# GIVEN EXERCISE
Reproduce the listing below character for character; drop every image.

------------------------

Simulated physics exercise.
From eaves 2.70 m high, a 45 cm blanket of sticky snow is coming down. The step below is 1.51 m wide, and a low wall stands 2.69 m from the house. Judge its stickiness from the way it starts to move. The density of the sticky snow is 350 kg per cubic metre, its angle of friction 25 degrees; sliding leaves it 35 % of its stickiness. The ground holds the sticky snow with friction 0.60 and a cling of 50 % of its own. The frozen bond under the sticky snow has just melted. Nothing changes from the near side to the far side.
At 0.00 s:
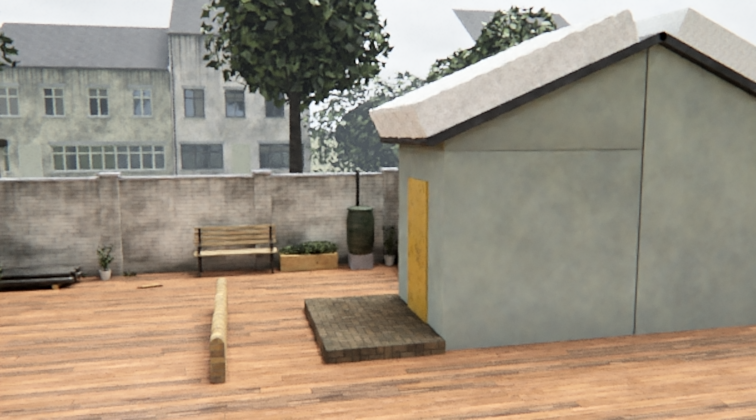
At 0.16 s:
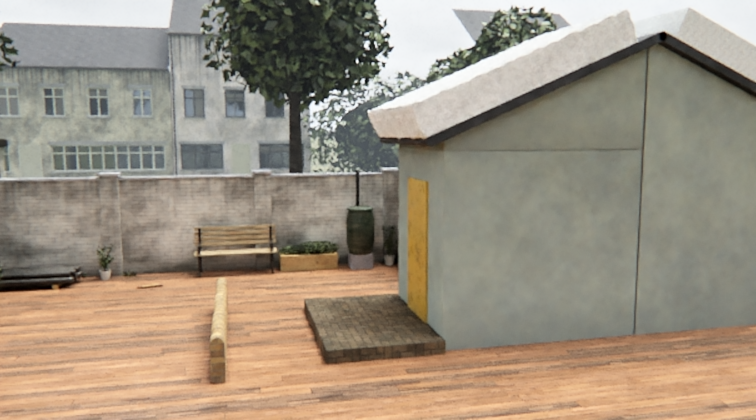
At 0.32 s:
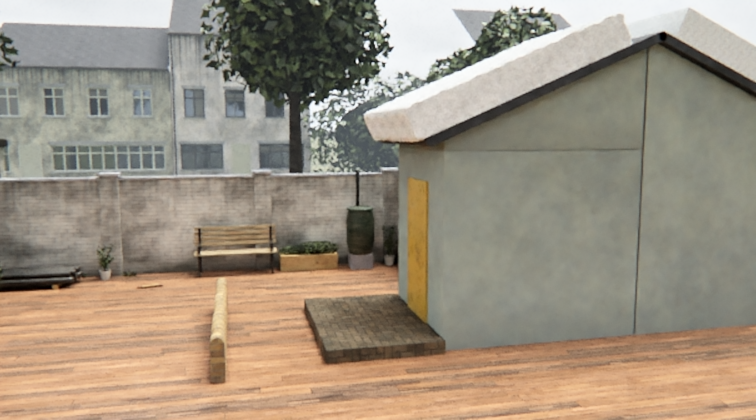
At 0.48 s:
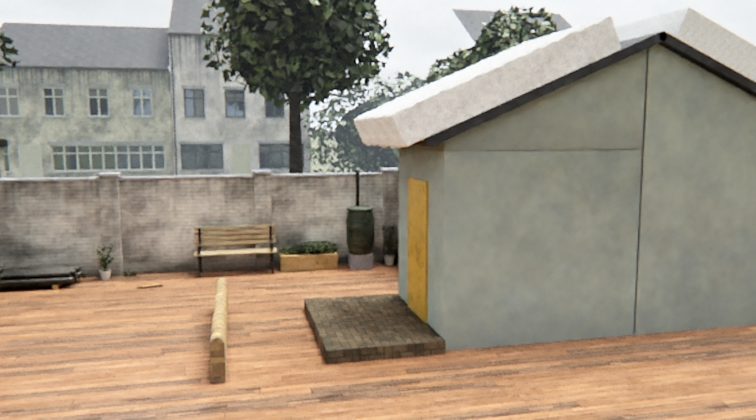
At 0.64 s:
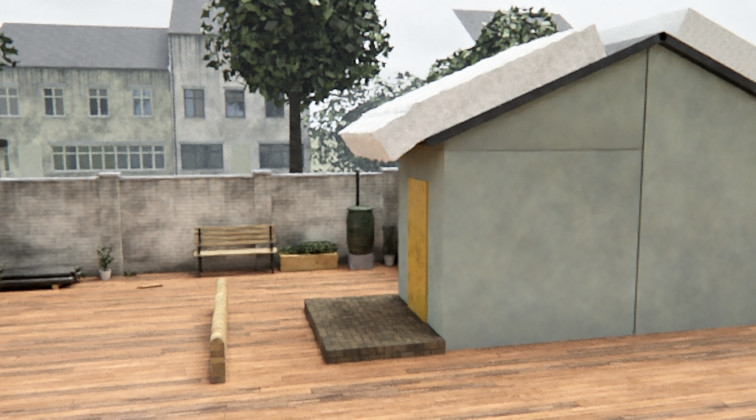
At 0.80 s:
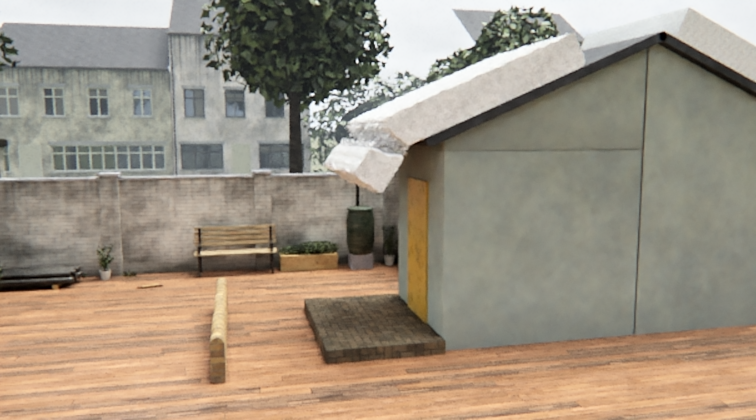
Wooden-decked yard with a small grey shed, thick white snow sliding slowly left down the roof, overhanging the eaves and cracking.
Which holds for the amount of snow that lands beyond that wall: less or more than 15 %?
The amount of snow that lands beyond that wall is more than 15 %.
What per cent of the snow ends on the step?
Some 10 per cent.
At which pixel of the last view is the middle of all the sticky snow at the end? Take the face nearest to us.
Near (241, 347).
After 1.20 s, 65 % is still on the roof and 0 % is past the low wall.
After 1.67 s, 13 % is still on the roof and 0 % is past the low wall.
After 2.13 s, none is still on the roof and 19 % is past the low wall.
After 2.60 s, none is still on the roof and 25 % is past the low wall.
After 3.20 s, none is still on the roof and 25 % is past the low wall.
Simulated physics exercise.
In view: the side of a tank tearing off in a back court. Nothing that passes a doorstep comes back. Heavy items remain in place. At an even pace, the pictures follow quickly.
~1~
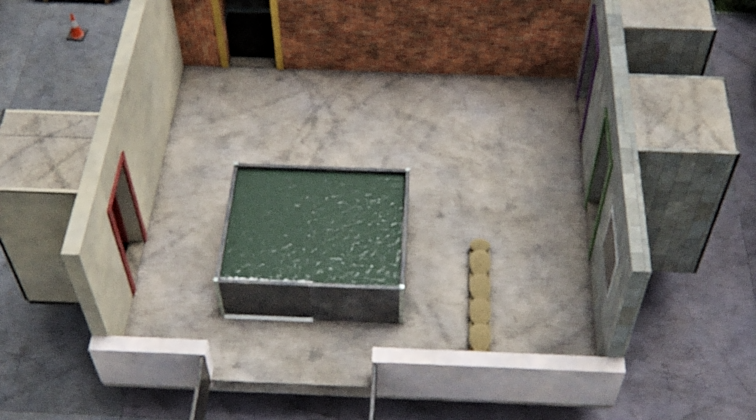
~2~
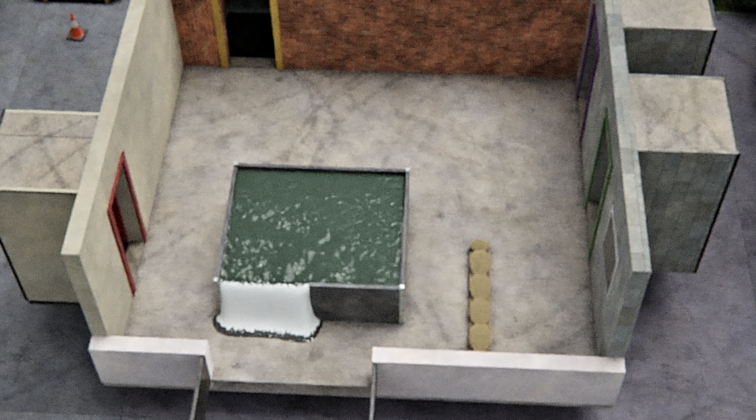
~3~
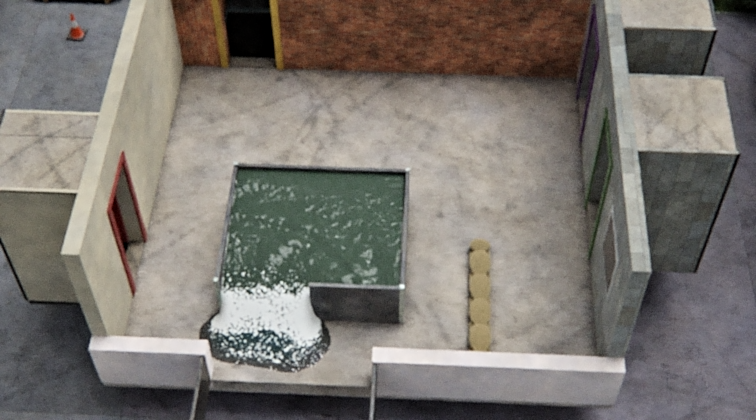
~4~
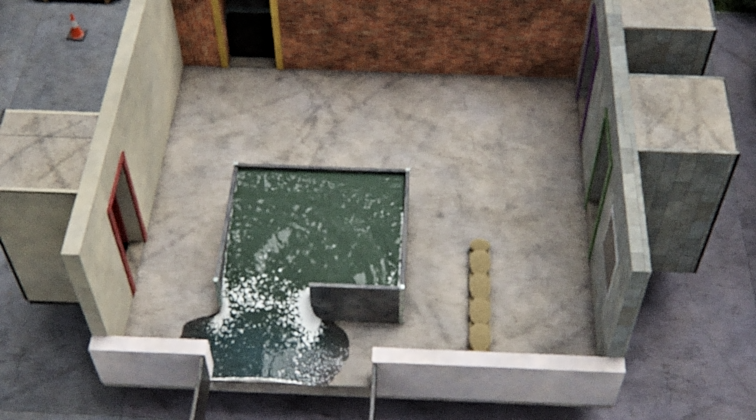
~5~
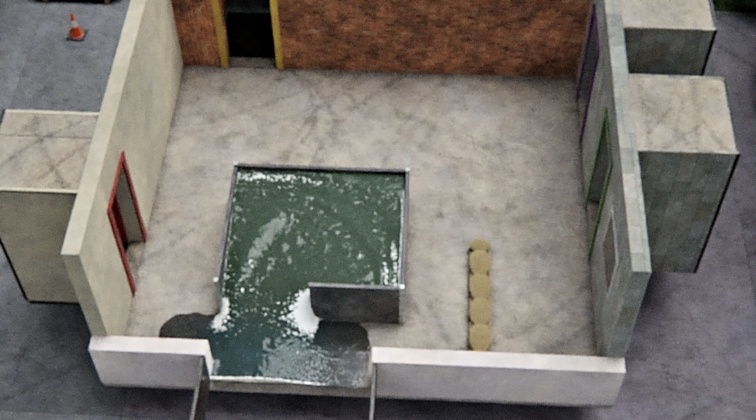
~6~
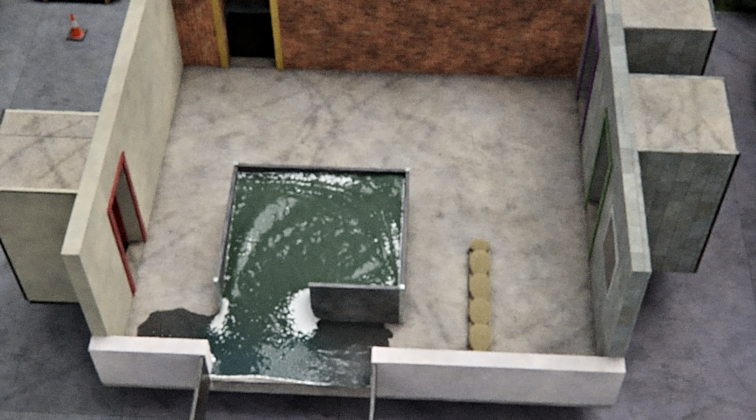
Green water bursting from the torn front side of a square tank in a walled court, spreading across the pale paved floor.
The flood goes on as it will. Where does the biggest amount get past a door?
At the yellow door.
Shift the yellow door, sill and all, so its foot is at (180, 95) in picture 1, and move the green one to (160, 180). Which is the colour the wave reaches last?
The final door reached is the purple-painted one.
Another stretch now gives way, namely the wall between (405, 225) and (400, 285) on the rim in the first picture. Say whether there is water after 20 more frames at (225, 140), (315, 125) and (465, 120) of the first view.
Point by point, in the order asked: Bare, bare, waterlogged.
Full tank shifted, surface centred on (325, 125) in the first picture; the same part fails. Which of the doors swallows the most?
That is the door marked red.
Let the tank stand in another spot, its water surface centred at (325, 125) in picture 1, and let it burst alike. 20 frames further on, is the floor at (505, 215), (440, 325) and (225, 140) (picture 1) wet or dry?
In the order given: Not reached, wetted and not reached.
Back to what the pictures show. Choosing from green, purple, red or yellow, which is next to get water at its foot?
The red one is reached first.
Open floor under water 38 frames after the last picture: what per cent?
I'd put it at roughly 35 per cent.
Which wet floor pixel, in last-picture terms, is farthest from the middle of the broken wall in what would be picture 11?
My estimate: Roughly (467, 376).
A moment on, water covers 10 % of the floor; yellow door not reached, red door not reached, green door not reached, purple door not reached.
Next, water covers 15 % of the floor; yellow door not reached, red door wet at the sill, nothing in, green door not reached, purple door not reached.
Then, water covers 30 % of the floor; yellow door not reached, red door a trickle in, green door not reached, purple door not reached.
Later, water covers 35 % of the floor; yellow door some in, red door a trickle in, green door not reached, purple door not reached.
In the end, water covers 55 % of the floor; yellow door a lot in, red door a trickle in, green door not reached, purple door not reached; the yellow door has let in the most.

------------------------

# CORRECT OUTPUT
Simulated physics exercise.
From eaves 2.70 m high, a 45 cm blanket of sticky snow is coming down. The step below is 1.51 m wide, and a low wall stands 2.69 m from the house. Judge its stickiness from the way it starts to move. The density of the sticky snow is 350 kg per cubic metre, its angle of friction 25 degrees; sliding leaves it 35 % of its stickiness. The ground holds the sticky snow with friction 0.60 and a cling of 50 % of its own. The frozen bond under the sticky snow has just melted. Nothing changes from the near side to the far side.
At 0.00 s:
At 0.16 s:
At 0.32 s:
At 0.48 s:
At 0.64 s:
At 0.80 s:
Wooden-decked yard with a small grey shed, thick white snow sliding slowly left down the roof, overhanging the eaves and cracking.
Which holds for the amount of snow that lands beyond that wall: less or more than 15 %?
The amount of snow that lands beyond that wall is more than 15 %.
What per cent of the snow ends on the step?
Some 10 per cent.
At which pixel of the last view is the middle of all the sticky snow at the end? Take the face nearest to us.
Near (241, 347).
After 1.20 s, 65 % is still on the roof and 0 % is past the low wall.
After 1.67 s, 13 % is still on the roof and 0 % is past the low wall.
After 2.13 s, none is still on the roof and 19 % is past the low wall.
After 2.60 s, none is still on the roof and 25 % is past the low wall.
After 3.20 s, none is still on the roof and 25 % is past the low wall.
Simulated physics exercise.
In view: the side of a tank tearing off in a back court. Nothing that passes a doorstep comes back. Heavy items remain in place. At an even pace, the pictures follow quickly.
~1~
~2~
~3~
~4~
~5~
~6~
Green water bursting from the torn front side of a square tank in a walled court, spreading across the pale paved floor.
The flood goes on as it will. Where does the biggest amount get past a door?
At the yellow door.
Shift the yellow door, sill and all, so its foot is at (180, 95) in picture 1, and move the green one to (160, 180). Which is the colour the wave reaches last?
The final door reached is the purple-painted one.
Another stretch now gives way, namely the wall between (405, 225) and (400, 285) on the rim in the first picture. Say whether there is water after 20 more frames at (225, 140), (315, 125) and (465, 120) of the first view.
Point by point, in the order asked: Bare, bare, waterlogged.
Full tank shifted, surface centred on (325, 125) in the first picture; the same part fails. Which of the doors swallows the most?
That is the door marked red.
Let the tank stand in another spot, its water surface centred at (325, 125) in picture 1, and let it burst alike. 20 frames further on, is the floor at (505, 215), (440, 325) and (225, 140) (picture 1) wet or dry?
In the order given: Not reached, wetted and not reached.
Back to what the pictures show. Choosing from green, purple, red or yellow, which is next to get water at its foot?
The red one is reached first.
Open floor under water 38 frames after the last picture: what per cent?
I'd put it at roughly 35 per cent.
Which wet floor pixel, in last-picture terms, is farthest from the middle of the broken wall in what would be picture 11?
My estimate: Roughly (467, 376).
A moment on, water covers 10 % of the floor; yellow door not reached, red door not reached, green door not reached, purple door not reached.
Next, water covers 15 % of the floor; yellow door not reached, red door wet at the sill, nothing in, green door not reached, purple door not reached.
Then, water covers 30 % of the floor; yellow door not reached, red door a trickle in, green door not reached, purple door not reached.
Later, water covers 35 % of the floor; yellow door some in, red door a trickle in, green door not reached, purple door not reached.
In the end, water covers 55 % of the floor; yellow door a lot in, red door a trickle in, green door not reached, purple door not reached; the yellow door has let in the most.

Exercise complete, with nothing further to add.